• TASK DESCRIPTION: Write the records out again, precisely as they stand.

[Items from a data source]
— begin —

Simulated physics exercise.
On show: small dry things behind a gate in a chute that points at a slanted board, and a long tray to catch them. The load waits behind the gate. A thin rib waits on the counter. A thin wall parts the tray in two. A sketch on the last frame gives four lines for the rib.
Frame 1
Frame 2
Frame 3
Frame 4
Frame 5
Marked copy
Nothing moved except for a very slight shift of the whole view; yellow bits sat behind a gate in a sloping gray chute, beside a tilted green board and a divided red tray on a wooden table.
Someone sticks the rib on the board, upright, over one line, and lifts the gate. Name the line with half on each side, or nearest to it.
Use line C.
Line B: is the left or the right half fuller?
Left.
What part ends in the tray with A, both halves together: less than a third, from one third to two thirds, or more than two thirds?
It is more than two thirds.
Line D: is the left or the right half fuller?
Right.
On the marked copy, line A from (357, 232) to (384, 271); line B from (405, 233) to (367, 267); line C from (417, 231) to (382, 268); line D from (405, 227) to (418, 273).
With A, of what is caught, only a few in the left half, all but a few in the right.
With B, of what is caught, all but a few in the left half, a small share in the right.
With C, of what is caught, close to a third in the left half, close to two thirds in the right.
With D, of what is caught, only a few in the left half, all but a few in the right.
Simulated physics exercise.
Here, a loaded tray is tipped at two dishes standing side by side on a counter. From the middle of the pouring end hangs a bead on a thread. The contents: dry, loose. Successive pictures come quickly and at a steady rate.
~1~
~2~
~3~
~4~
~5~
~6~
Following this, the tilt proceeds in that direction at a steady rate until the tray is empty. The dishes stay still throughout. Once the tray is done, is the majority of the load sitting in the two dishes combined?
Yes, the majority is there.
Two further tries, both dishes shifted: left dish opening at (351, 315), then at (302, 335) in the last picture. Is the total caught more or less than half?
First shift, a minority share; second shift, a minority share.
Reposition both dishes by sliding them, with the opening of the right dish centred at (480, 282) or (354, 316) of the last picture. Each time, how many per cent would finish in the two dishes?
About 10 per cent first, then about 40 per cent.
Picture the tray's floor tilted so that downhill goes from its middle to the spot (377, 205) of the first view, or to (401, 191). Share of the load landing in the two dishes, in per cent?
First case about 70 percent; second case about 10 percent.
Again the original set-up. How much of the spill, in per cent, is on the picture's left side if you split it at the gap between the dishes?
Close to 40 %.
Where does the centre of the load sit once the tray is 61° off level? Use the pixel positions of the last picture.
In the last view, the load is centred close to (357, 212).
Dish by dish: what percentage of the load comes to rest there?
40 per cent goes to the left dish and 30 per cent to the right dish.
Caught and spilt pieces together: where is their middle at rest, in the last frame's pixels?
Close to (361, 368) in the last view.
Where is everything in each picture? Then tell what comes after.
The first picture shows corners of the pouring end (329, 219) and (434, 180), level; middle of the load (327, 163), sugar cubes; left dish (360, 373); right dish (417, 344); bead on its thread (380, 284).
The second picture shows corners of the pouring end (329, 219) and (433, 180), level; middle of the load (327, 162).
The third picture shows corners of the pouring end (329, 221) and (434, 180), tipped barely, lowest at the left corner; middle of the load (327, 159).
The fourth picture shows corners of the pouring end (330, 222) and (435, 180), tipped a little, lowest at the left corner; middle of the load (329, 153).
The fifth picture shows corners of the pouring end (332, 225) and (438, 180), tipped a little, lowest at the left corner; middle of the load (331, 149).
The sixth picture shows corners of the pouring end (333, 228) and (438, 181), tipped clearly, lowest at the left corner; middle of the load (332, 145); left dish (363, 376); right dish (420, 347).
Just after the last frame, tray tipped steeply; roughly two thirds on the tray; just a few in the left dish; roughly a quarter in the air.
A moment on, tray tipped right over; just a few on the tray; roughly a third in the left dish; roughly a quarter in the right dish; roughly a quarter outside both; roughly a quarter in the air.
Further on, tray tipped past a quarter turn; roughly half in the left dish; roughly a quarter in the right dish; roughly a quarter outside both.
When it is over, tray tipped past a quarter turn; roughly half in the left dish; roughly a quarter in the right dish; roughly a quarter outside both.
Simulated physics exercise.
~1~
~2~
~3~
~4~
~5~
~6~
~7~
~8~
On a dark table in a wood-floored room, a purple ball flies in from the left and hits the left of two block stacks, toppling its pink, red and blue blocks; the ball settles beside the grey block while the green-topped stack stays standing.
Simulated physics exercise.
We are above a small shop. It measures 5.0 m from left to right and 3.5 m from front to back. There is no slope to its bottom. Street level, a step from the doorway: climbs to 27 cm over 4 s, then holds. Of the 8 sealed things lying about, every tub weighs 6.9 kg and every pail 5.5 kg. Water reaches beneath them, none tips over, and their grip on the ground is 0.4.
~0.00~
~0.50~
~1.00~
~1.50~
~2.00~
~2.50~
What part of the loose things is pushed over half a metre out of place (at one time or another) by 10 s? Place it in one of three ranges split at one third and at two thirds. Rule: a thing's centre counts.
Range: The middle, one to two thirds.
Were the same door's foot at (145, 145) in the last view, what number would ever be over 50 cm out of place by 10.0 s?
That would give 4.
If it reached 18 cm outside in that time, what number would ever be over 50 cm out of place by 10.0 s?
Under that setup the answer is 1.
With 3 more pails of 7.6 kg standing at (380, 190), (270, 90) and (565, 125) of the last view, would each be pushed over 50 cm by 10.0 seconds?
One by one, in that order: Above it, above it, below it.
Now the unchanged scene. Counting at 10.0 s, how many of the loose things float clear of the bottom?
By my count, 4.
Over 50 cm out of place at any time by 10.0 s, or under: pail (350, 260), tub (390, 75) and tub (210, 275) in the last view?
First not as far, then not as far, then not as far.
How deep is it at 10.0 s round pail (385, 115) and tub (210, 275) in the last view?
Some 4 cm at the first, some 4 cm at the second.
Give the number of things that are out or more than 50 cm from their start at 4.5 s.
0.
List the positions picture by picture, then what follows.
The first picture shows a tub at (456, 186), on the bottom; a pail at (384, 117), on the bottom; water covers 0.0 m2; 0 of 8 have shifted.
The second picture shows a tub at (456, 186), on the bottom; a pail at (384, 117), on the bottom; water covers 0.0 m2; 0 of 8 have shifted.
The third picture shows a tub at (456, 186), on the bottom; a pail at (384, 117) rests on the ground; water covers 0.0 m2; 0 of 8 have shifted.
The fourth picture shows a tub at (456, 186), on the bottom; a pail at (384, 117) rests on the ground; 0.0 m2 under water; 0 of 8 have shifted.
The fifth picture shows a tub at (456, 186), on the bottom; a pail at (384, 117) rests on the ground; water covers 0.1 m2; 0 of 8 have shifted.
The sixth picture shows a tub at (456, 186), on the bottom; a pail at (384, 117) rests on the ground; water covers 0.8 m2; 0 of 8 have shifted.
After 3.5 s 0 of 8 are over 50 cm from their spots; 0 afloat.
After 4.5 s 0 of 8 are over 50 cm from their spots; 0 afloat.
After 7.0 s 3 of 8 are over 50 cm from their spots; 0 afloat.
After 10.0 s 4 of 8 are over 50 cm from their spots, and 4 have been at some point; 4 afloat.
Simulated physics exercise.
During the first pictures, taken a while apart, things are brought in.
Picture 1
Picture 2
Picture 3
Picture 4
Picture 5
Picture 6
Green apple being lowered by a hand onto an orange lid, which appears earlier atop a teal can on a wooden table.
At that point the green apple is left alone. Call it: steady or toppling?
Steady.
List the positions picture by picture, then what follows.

— end —

• SOLUTION:
Simulated physics exercise.
On show: small dry things behind a gate in a chute that points at a slanted board, and a long tray to catch them. The load waits behind the gate. A thin rib waits on the counter. A thin wall parts the tray in two. A sketch on the last frame gives four lines for the rib.
Frame 1
Frame 2
Frame 3
Frame 4
Frame 5
Marked copy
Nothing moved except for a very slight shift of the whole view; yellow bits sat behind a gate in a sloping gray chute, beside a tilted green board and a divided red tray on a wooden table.
Someone sticks the rib on the board, upright, over one line, and lifts the gate. Name the line with half on each side, or nearest to it.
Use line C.
Line B: is the left or the right half fuller?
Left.
What part ends in the tray with A, both halves together: less than a third, from one third to two thirds, or more than two thirds?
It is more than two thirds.
Line D: is the left or the right half fuller?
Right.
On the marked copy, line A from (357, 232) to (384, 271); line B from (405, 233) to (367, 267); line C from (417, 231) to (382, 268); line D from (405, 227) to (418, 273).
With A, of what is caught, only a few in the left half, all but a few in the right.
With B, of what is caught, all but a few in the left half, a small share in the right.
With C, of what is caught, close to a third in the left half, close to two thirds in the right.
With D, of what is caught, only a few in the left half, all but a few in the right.
Simulated physics exercise.
Here, a loaded tray is tipped at two dishes standing side by side on a counter. From the middle of the pouring end hangs a bead on a thread. The contents: dry, loose. Successive pictures come quickly and at a steady rate.
~1~
~2~
~3~
~4~
~5~
~6~
Following this, the tilt proceeds in that direction at a steady rate until the tray is empty. The dishes stay still throughout. Once the tray is done, is the majority of the load sitting in the two dishes combined?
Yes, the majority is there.
Two further tries, both dishes shifted: left dish opening at (351, 315), then at (302, 335) in the last picture. Is the total caught more or less than half?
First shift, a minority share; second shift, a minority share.
Reposition both dishes by sliding them, with the opening of the right dish centred at (480, 282) or (354, 316) of the last picture. Each time, how many per cent would finish in the two dishes?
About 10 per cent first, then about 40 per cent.
Picture the tray's floor tilted so that downhill goes from its middle to the spot (377, 205) of the first view, or to (401, 191). Share of the load landing in the two dishes, in per cent?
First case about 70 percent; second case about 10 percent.
Again the original set-up. How much of the spill, in per cent, is on the picture's left side if you split it at the gap between the dishes?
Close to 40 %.
Where does the centre of the load sit once the tray is 61° off level? Use the pixel positions of the last picture.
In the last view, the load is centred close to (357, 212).
Dish by dish: what percentage of the load comes to rest there?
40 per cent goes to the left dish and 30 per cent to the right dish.
Caught and spilt pieces together: where is their middle at rest, in the last frame's pixels?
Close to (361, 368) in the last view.
Where is everything in each picture? Then tell what comes after.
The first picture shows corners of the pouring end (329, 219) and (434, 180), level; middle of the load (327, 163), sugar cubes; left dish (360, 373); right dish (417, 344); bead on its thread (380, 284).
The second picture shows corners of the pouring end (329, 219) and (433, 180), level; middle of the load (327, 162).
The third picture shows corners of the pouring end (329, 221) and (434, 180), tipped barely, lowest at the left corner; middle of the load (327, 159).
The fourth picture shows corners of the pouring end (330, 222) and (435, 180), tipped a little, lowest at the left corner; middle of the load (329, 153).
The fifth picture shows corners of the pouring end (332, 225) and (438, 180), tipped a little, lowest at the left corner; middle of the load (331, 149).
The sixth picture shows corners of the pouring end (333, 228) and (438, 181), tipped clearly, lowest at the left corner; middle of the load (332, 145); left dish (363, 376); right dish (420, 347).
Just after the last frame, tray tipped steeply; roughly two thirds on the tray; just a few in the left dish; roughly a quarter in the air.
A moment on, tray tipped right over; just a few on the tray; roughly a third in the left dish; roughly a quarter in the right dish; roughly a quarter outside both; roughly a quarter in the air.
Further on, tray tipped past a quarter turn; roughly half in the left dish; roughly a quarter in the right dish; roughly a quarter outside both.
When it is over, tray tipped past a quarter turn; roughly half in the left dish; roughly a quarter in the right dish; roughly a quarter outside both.
Simulated physics exercise.
~1~
~2~
~3~
~4~
~5~
~6~
~7~
~8~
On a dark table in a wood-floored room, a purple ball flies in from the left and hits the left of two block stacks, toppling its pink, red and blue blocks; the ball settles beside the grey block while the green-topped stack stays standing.
Simulated physics exercise.
We are above a small shop. It measures 5.0 m from left to right and 3.5 m from front to back. There is no slope to its bottom. Street level, a step from the doorway: climbs to 27 cm over 4 s, then holds. Of the 8 sealed things lying about, every tub weighs 6.9 kg and every pail 5.5 kg. Water reaches beneath them, none tips over, and their grip on the ground is 0.4.
~0.00~
~0.50~
~1.00~
~1.50~
~2.00~
~2.50~
What part of the loose things is pushed over half a metre out of place (at one time or another) by 10 s? Place it in one of three ranges split at one third and at two thirds. Rule: a thing's centre counts.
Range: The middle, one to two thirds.
Were the same door's foot at (145, 145) in the last view, what number would ever be over 50 cm out of place by 10.0 s?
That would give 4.
If it reached 18 cm outside in that time, what number would ever be over 50 cm out of place by 10.0 s?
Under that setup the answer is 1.
With 3 more pails of 7.6 kg standing at (380, 190), (270, 90) and (565, 125) of the last view, would each be pushed over 50 cm by 10.0 seconds?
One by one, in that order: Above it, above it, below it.
Now the unchanged scene. Counting at 10.0 s, how many of the loose things float clear of the bottom?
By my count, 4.
Over 50 cm out of place at any time by 10.0 s, or under: pail (350, 260), tub (390, 75) and tub (210, 275) in the last view?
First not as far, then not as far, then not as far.
How deep is it at 10.0 s round pail (385, 115) and tub (210, 275) in the last view?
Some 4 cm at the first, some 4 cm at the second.
Give the number of things that are out or more than 50 cm from their start at 4.5 s.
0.
List the positions picture by picture, then what follows.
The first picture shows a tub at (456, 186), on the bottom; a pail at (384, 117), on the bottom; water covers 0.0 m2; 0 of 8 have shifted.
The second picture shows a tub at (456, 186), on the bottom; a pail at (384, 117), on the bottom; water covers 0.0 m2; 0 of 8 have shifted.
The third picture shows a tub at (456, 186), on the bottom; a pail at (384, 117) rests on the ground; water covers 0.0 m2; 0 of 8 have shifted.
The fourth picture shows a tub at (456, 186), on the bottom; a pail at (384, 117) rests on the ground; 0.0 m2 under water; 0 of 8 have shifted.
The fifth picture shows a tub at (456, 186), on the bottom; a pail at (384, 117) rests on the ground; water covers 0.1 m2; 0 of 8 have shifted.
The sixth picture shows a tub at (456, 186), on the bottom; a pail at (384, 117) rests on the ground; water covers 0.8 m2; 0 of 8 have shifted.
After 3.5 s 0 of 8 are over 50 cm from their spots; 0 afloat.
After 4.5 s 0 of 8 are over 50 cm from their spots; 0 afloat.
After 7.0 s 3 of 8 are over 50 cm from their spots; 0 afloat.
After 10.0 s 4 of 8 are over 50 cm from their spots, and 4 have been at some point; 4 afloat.
Simulated physics exercise.
During the first pictures, taken a while apart, things are brought in.
Picture 1
Picture 2
Picture 3
Picture 4
Picture 5
Picture 6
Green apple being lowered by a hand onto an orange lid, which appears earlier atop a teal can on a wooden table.
At that point the green apple is left alone. Call it: steady or toppling?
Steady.
List the positions picture by picture, then what follows.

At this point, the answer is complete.